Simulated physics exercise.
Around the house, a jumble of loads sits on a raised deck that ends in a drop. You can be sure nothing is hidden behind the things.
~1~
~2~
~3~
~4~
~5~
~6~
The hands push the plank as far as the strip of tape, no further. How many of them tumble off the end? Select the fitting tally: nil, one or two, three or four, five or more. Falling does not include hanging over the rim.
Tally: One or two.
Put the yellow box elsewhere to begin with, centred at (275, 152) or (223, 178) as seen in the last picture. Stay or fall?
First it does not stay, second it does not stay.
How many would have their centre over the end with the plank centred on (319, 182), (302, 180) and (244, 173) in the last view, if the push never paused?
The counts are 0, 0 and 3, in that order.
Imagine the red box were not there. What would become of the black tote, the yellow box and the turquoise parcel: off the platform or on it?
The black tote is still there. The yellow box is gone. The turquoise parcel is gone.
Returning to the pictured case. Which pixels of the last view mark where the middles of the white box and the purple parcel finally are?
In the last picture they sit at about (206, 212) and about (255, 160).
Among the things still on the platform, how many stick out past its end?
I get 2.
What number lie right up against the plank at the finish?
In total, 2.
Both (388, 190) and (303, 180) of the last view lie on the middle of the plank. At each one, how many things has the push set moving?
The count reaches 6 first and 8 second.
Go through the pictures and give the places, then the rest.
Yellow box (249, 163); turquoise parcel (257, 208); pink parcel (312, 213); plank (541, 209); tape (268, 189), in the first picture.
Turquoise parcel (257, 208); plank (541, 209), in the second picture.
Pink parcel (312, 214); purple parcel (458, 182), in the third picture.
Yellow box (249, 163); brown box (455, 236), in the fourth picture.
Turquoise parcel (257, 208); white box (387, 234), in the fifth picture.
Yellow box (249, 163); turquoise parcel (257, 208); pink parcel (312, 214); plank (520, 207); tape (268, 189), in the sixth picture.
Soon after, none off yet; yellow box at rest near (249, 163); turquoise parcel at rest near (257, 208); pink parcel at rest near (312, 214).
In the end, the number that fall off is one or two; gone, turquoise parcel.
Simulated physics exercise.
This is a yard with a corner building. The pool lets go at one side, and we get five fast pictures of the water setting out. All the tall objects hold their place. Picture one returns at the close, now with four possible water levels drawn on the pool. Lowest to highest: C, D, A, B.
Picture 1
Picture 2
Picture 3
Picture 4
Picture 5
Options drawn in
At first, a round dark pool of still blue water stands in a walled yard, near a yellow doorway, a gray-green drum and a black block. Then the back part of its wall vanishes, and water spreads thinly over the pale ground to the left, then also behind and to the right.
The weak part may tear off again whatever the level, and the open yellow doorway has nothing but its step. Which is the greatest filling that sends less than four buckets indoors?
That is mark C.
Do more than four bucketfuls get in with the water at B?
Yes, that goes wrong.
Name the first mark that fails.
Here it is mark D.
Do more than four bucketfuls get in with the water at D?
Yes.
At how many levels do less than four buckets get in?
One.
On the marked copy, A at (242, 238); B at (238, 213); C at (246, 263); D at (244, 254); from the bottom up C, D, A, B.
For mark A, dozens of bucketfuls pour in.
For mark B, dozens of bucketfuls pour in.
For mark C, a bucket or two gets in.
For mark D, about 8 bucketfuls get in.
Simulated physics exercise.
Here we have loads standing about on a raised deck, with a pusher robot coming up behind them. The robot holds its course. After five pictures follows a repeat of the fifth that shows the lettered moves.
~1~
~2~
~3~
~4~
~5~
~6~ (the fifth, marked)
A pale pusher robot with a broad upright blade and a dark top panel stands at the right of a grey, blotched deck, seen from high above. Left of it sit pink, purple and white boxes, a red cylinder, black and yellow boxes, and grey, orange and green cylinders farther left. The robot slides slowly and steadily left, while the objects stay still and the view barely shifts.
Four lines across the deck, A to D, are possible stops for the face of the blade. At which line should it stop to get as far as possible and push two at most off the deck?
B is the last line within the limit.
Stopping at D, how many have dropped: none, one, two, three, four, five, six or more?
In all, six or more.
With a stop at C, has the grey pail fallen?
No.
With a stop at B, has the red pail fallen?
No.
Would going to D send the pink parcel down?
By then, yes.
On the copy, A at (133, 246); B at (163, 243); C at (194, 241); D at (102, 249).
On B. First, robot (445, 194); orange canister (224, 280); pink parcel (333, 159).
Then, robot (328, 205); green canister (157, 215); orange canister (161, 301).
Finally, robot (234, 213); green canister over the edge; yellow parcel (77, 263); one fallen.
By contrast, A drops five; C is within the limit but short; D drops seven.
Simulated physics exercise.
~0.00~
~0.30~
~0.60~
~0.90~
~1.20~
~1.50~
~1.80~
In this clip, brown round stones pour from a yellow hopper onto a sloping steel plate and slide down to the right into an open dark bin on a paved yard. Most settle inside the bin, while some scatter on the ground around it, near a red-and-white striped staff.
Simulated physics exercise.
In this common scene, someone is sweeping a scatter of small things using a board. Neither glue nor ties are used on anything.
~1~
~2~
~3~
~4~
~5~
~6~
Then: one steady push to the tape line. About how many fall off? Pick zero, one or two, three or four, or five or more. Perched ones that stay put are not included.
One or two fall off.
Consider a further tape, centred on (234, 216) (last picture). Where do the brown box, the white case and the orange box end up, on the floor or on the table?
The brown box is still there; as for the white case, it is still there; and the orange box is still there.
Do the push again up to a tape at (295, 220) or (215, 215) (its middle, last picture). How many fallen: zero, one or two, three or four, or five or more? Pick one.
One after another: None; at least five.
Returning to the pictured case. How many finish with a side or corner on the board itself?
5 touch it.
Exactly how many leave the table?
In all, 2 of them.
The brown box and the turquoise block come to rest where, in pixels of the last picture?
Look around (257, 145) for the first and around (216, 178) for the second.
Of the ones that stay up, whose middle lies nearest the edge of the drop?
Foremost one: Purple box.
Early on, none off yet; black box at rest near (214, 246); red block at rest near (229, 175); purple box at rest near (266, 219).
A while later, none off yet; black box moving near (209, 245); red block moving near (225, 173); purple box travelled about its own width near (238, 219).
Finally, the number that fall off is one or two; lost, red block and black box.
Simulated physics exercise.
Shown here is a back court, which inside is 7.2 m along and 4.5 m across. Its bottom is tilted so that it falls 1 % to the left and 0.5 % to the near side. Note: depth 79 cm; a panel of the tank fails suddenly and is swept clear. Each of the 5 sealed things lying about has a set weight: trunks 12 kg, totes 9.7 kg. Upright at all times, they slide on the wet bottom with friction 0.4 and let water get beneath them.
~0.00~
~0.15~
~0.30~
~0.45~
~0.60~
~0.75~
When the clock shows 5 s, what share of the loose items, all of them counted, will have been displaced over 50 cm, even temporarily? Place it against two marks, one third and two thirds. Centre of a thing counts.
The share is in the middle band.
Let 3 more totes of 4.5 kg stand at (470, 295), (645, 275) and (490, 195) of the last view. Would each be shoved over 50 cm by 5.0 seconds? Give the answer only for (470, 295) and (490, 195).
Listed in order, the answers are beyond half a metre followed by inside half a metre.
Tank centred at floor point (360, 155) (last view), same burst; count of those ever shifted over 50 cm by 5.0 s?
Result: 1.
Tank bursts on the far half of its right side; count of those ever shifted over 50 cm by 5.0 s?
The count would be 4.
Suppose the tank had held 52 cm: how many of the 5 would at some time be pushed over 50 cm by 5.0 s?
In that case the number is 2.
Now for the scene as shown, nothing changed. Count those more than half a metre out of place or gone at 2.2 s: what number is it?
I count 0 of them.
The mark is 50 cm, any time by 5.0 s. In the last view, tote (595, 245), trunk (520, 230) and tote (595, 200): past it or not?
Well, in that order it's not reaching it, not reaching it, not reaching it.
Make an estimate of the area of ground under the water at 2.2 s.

AIM OF THE TASK – Restate the listing above word for word.

TASK OUTPUT –
Simulated physics exercise.
Around the house, a jumble of loads sits on a raised deck that ends in a drop. You can be sure nothing is hidden behind the things.
~1~
~2~
~3~
~4~
~5~
~6~
The hands push the plank as far as the strip of tape, no further. How many of them tumble off the end? Select the fitting tally: nil, one or two, three or four, five or more. Falling does not include hanging over the rim.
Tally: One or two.
Put the yellow box elsewhere to begin with, centred at (275, 152) or (223, 178) as seen in the last picture. Stay or fall?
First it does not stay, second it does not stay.
How many would have their centre over the end with the plank centred on (319, 182), (302, 180) and (244, 173) in the last view, if the push never paused?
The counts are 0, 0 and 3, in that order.
Imagine the red box were not there. What would become of the black tote, the yellow box and the turquoise parcel: off the platform or on it?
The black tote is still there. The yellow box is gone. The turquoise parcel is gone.
Returning to the pictured case. Which pixels of the last view mark where the middles of the white box and the purple parcel finally are?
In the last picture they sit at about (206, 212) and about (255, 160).
Among the things still on the platform, how many stick out past its end?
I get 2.
What number lie right up against the plank at the finish?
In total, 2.
Both (388, 190) and (303, 180) of the last view lie on the middle of the plank. At each one, how many things has the push set moving?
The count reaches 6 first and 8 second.
Go through the pictures and give the places, then the rest.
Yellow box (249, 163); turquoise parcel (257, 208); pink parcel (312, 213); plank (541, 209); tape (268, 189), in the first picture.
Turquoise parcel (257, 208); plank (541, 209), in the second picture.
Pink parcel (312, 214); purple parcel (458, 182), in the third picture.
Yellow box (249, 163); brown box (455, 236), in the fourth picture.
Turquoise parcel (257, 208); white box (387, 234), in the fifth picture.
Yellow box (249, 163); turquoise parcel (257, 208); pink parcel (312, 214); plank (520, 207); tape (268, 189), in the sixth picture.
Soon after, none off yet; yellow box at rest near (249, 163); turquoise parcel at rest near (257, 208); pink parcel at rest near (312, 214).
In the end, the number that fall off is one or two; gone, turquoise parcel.
Simulated physics exercise.
This is a yard with a corner building. The pool lets go at one side, and we get five fast pictures of the water setting out. All the tall objects hold their place. Picture one returns at the close, now with four possible water levels drawn on the pool. Lowest to highest: C, D, A, B.
Picture 1
Picture 2
Picture 3
Picture 4
Picture 5
Options drawn in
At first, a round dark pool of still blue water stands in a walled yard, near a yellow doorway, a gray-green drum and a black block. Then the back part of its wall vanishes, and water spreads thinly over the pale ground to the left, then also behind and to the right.
The weak part may tear off again whatever the level, and the open yellow doorway has nothing but its step. Which is the greatest filling that sends less than four buckets indoors?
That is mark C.
Do more than four bucketfuls get in with the water at B?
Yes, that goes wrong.
Name the first mark that fails.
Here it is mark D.
Do more than four bucketfuls get in with the water at D?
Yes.
At how many levels do less than four buckets get in?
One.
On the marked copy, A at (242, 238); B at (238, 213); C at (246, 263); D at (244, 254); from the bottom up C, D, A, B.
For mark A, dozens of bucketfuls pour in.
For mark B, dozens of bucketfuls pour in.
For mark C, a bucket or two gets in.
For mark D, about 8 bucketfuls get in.
Simulated physics exercise.
Here we have loads standing about on a raised deck, with a pusher robot coming up behind them. The robot holds its course. After five pictures follows a repeat of the fifth that shows the lettered moves.
~1~
~2~
~3~
~4~
~5~
~6~ (the fifth, marked)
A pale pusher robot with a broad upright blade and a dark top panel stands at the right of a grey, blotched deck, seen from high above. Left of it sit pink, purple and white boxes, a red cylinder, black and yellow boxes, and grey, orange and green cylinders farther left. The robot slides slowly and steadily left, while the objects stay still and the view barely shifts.
Four lines across the deck, A to D, are possible stops for the face of the blade. At which line should it stop to get as far as possible and push two at most off the deck?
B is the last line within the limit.
Stopping at D, how many have dropped: none, one, two, three, four, five, six or more?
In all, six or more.
With a stop at C, has the grey pail fallen?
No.
With a stop at B, has the red pail fallen?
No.
Would going to D send the pink parcel down?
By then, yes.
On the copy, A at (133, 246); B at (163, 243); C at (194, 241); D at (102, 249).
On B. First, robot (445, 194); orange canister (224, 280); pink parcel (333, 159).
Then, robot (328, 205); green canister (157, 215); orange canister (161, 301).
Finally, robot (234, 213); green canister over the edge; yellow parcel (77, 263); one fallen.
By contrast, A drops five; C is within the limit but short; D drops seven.
Simulated physics exercise.
~0.00~
~0.30~
~0.60~
~0.90~
~1.20~
~1.50~
~1.80~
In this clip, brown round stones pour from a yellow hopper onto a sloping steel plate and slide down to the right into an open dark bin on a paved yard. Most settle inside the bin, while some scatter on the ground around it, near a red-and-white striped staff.
Simulated physics exercise.
In this common scene, someone is sweeping a scatter of small things using a board. Neither glue nor ties are used on anything.
~1~
~2~
~3~
~4~
~5~
~6~
Then: one steady push to the tape line. About how many fall off? Pick zero, one or two, three or four, or five or more. Perched ones that stay put are not included.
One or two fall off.
Consider a further tape, centred on (234, 216) (last picture). Where do the brown box, the white case and the orange box end up, on the floor or on the table?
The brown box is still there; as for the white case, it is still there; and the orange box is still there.
Do the push again up to a tape at (295, 220) or (215, 215) (its middle, last picture). How many fallen: zero, one or two, three or four, or five or more? Pick one.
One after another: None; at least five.
Returning to the pictured case. How many finish with a side or corner on the board itself?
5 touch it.
Exactly how many leave the table?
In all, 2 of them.
The brown box and the turquoise block come to rest where, in pixels of the last picture?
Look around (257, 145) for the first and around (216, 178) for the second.
Of the ones that stay up, whose middle lies nearest the edge of the drop?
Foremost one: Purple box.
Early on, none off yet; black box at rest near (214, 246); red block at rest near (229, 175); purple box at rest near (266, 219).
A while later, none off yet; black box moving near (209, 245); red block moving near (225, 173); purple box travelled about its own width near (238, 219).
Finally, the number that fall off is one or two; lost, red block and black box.
Simulated physics exercise.
Shown here is a back court, which inside is 7.2 m along and 4.5 m across. Its bottom is tilted so that it falls 1 % to the left and 0.5 % to the near side. Note: depth 79 cm; a panel of the tank fails suddenly and is swept clear. Each of the 5 sealed things lying about has a set weight: trunks 12 kg, totes 9.7 kg. Upright at all times, they slide on the wet bottom with friction 0.4 and let water get beneath them.
~0.00~
~0.15~
~0.30~
~0.45~
~0.60~
~0.75~
When the clock shows 5 s, what share of the loose items, all of them counted, will have been displaced over 50 cm, even temporarily? Place it against two marks, one third and two thirds. Centre of a thing counts.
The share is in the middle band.
Let 3 more totes of 4.5 kg stand at (470, 295), (645, 275) and (490, 195) of the last view. Would each be shoved over 50 cm by 5.0 seconds? Give the answer only for (470, 295) and (490, 195).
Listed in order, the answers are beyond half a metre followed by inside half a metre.
Tank centred at floor point (360, 155) (last view), same burst; count of those ever shifted over 50 cm by 5.0 s?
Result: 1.
Tank bursts on the far half of its right side; count of those ever shifted over 50 cm by 5.0 s?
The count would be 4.
Suppose the tank had held 52 cm: how many of the 5 would at some time be pushed over 50 cm by 5.0 s?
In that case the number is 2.
Now for the scene as shown, nothing changed. Count those more than half a metre out of place or gone at 2.2 s: what number is it?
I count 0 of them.
The mark is 50 cm, any time by 5.0 s. In the last view, tote (595, 245), trunk (520, 230) and tote (595, 200): past it or not?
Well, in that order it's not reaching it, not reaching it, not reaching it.
Make an estimate of the area of ground under the water at 2.2 s.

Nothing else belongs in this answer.